Task description >>
For the copy, please give all of the data again exactly and leave the pictures out.

Information shown >>
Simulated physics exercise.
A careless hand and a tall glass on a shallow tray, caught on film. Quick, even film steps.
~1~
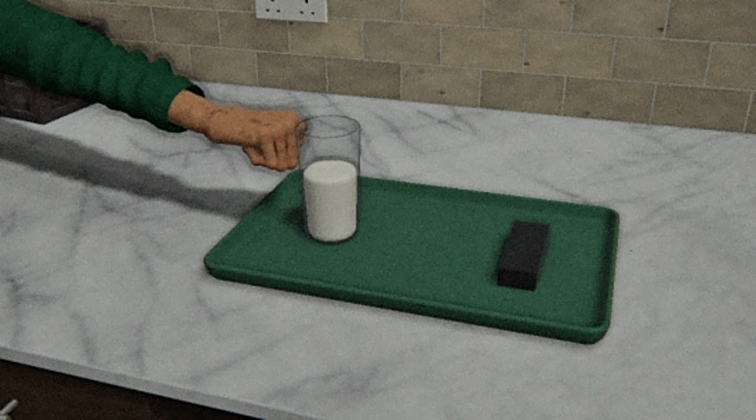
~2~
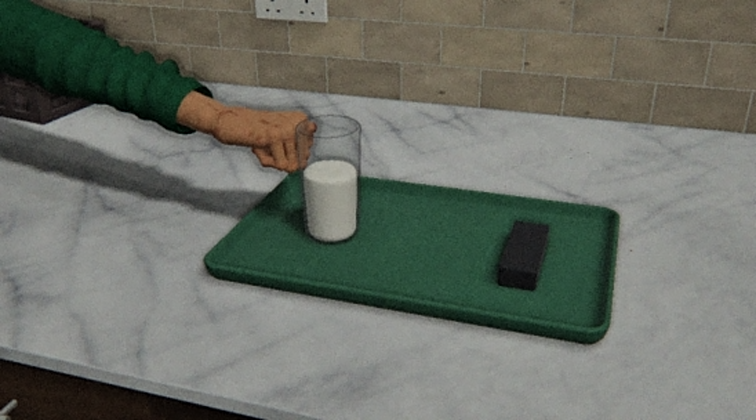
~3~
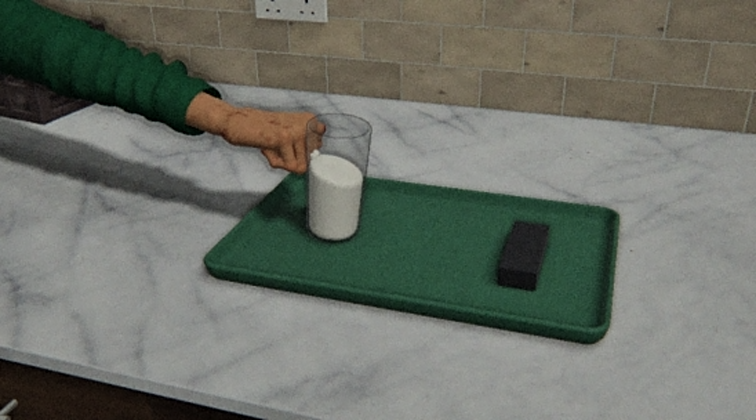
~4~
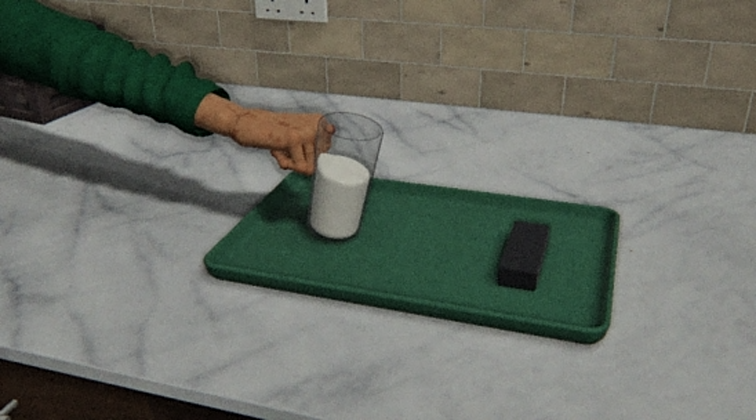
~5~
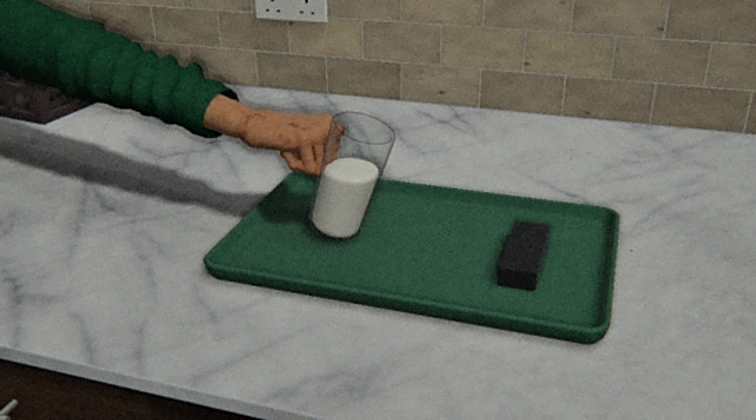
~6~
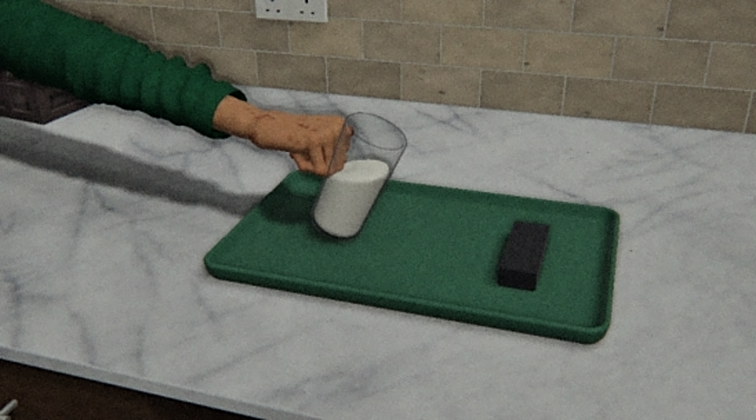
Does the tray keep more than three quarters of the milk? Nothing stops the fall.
Yes, remaining: Over three quarters.
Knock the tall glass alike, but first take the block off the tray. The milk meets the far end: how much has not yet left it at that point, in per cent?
70 per cent or thereabouts.
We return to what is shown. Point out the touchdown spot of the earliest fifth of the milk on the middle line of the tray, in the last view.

Answer to this task >>
Simulated physics exercise.
A careless hand and a tall glass on a shallow tray, caught on film. Quick, even film steps.
~1~
~2~
~3~
~4~
~5~
~6~
Does the tray keep more than three quarters of the milk? Nothing stops the fall.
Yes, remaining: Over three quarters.
Knock the tall glass alike, but first take the block off the tray. The milk meets the far end: how much has not yet left it at that point, in per cent?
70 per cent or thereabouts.
We return to what is shown. Point out the touchdown spot of the earliest fifth of the milk on the middle line of the tray, in the last view.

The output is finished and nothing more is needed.